**What the task requires:** All the data must come back unchanged, except that pictures are left out.

-------- Collected data --------

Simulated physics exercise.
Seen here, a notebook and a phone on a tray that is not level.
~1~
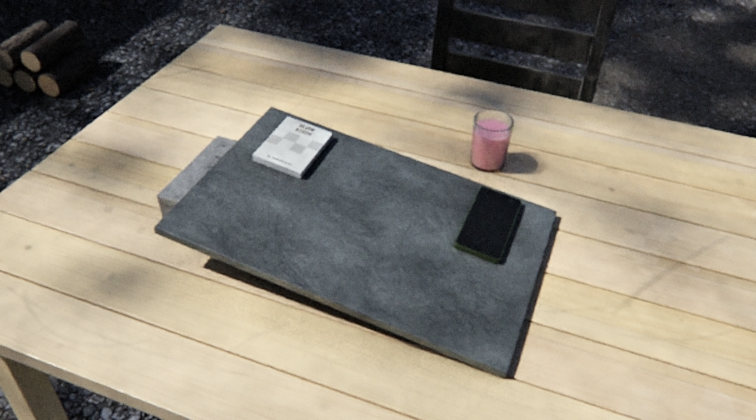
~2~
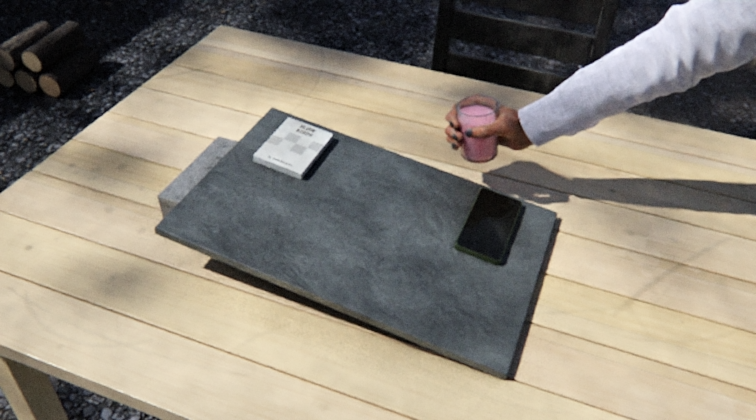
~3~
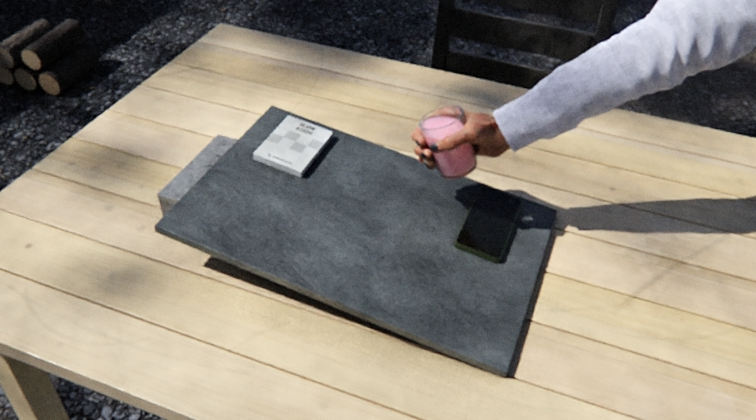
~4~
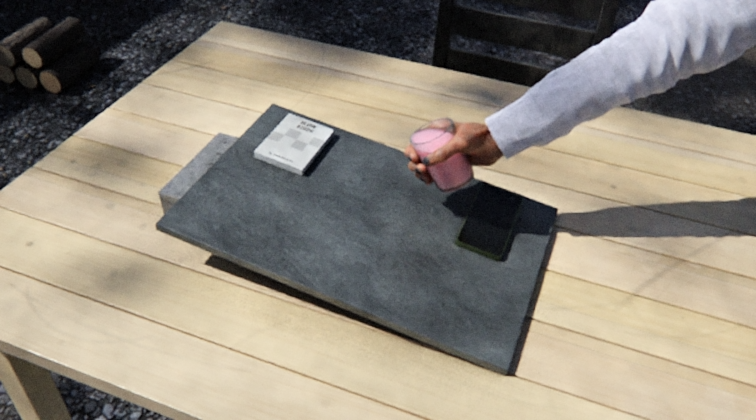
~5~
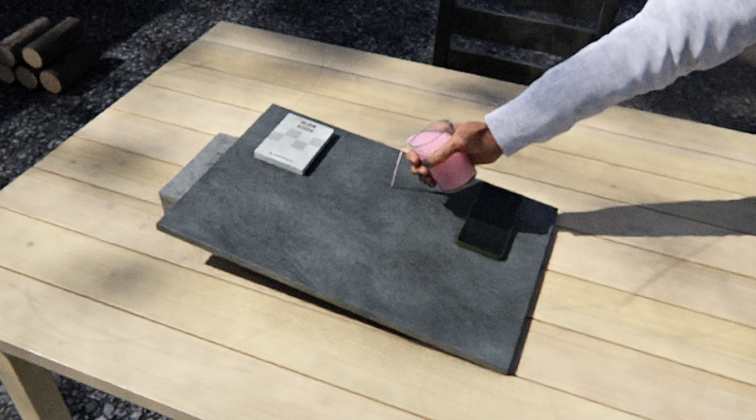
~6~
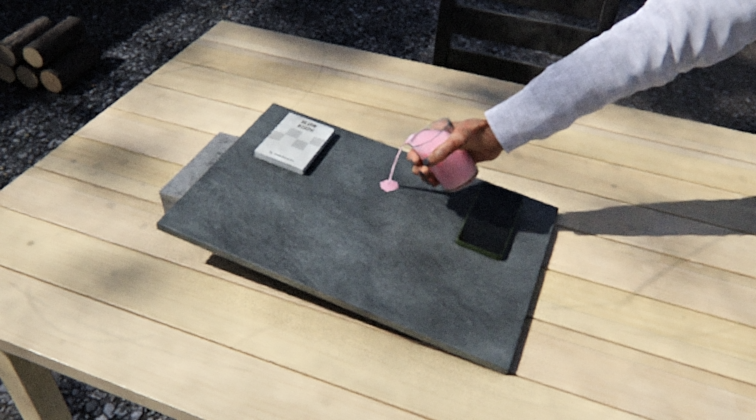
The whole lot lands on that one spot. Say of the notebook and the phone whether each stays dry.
The notebook stays dry; the phone gets wet.
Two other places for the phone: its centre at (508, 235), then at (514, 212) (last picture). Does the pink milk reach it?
First it gets wet, then it ends up in the puddle.
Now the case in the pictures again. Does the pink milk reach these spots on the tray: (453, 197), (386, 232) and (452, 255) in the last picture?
First wet, second clear of it, third soaked.
Shortly, it runs down to the right; the notebook is still dry; the phone is still dry.
Then, it runs down to the right and off the end; the notebook is still dry; the phone is wet along its edge.
At the finish, it runs down to the right and off the end; the notebook is still dry; the phone is wet along its edge.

--------

**Final result:**
Simulated physics exercise.
Seen here, a notebook and a phone on a tray that is not level.
~1~
~2~
~3~
~4~
~5~
~6~
The whole lot lands on that one spot. Say of the notebook and the phone whether each stays dry.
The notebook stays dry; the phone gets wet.
Two other places for the phone: its centre at (508, 235), then at (514, 212) (last picture). Does the pink milk reach it?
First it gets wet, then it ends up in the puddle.
Now the case in the pictures again. Does the pink milk reach these spots on the tray: (453, 197), (386, 232) and (452, 255) in the last picture?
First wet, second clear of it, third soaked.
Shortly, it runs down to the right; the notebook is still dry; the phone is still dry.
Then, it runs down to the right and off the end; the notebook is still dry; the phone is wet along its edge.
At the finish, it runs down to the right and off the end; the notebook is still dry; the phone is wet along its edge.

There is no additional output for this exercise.